--- start ---
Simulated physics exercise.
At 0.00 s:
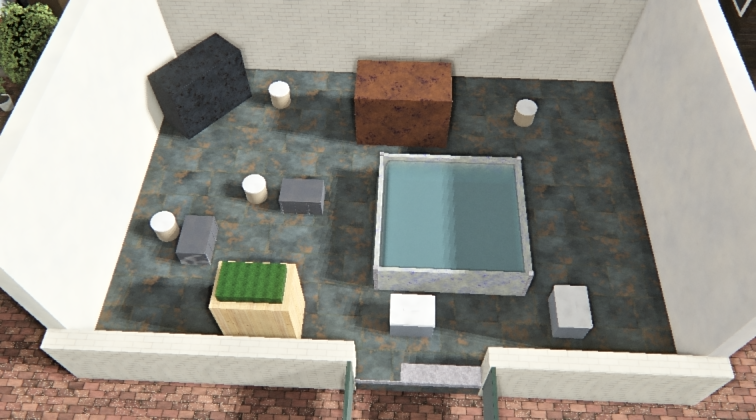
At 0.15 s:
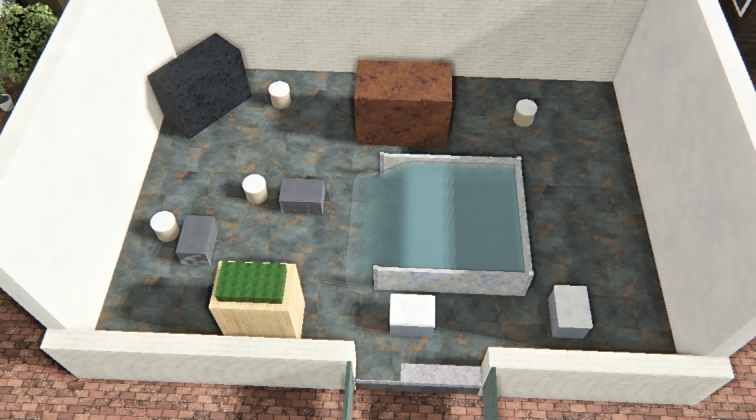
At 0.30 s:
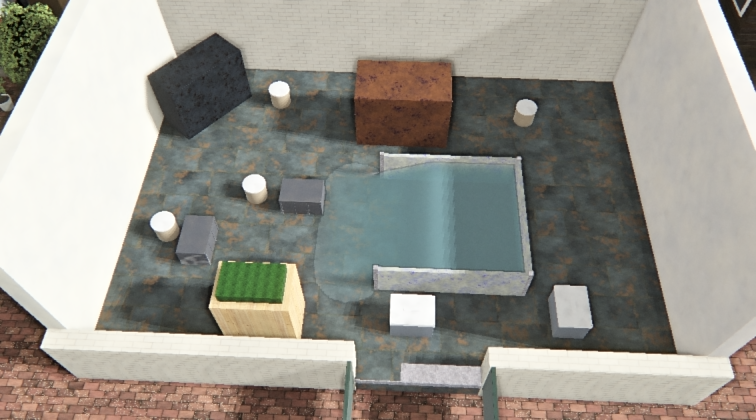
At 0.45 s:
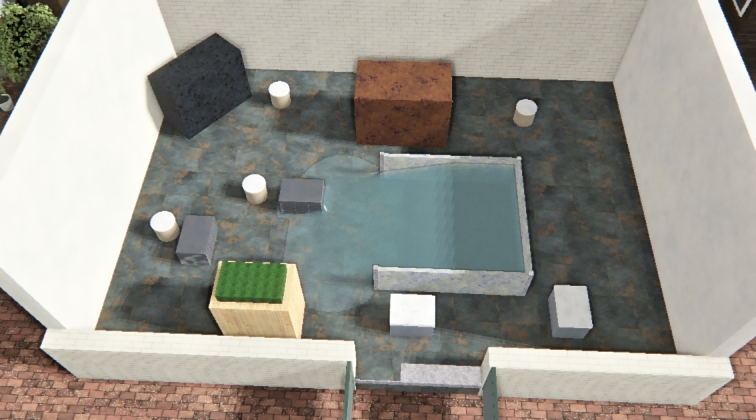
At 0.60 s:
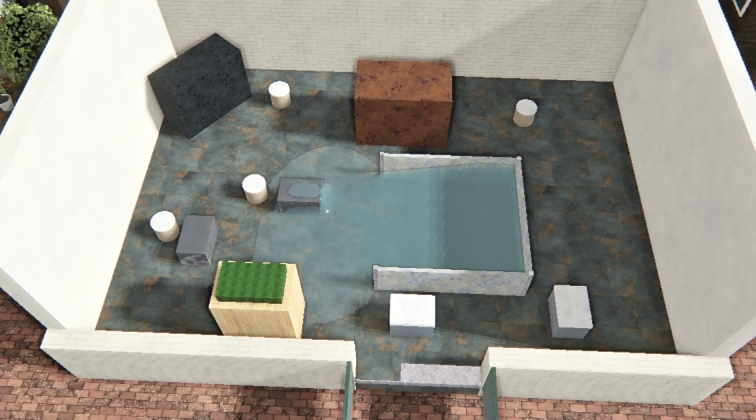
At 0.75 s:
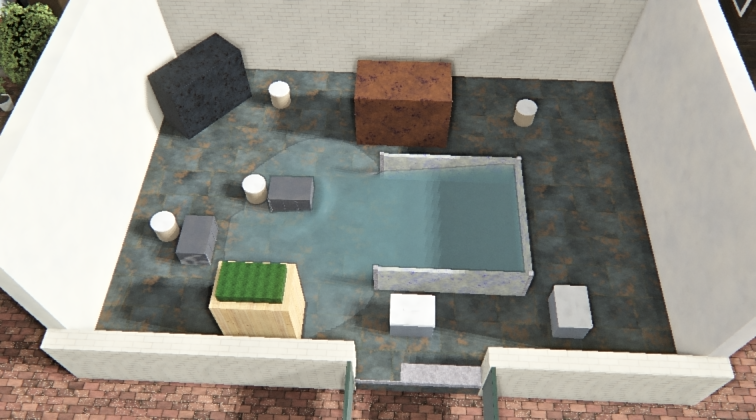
In this clip, seen from above, the left side of a water-filled tank in a walled court opens and water spreads leftward across the dark floor, surrounding a grey crate, which then shifts slightly left toward a white pail.
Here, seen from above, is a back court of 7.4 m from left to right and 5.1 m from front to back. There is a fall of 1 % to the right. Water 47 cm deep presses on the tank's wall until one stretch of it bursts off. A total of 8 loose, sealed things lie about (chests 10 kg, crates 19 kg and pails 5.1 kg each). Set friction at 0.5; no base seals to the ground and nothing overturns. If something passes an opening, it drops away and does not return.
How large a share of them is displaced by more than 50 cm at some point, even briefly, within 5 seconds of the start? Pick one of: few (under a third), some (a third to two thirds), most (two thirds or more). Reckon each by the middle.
Some.
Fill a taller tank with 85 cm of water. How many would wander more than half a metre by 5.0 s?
Result: 6.
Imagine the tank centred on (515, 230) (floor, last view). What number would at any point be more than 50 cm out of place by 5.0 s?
Result: 5 of them.
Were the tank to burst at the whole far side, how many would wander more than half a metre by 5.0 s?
1.
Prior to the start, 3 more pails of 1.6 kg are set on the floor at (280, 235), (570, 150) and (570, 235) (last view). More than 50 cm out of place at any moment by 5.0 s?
Above, below, below.
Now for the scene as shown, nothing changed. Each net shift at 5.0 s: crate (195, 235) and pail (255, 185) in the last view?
In that order: 20 cm, 120 cm.
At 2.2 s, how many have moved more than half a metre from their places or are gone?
By that time the total stands at 3.
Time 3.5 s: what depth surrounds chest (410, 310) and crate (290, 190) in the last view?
First about 1 cm, second about 17 cm.
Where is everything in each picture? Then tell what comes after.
--- end ---
● **DIRECTIONS FOR THIS TASK**
Produce an exact copy of the lines from the one containing "Prior to the" through the last line, and of nothing else.

● **THE REPLY**
Prior to the start, 3 more pails of 1.6 kg are set on the floor at (280, 235), (570, 150) and (570, 235) (last view). More than 50 cm out of place at any moment by 5.0 s?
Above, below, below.
Now for the scene as shown, nothing changed. Each net shift at 5.0 s: crate (195, 235) and pail (255, 185) in the last view?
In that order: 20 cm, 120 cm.
At 2.2 s, how many have moved more than half a metre from their places or are gone?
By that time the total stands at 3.
Time 3.5 s: what depth surrounds chest (410, 310) and crate (290, 190) in the last view?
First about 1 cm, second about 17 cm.
Where is everything in each picture? Then tell what comes after.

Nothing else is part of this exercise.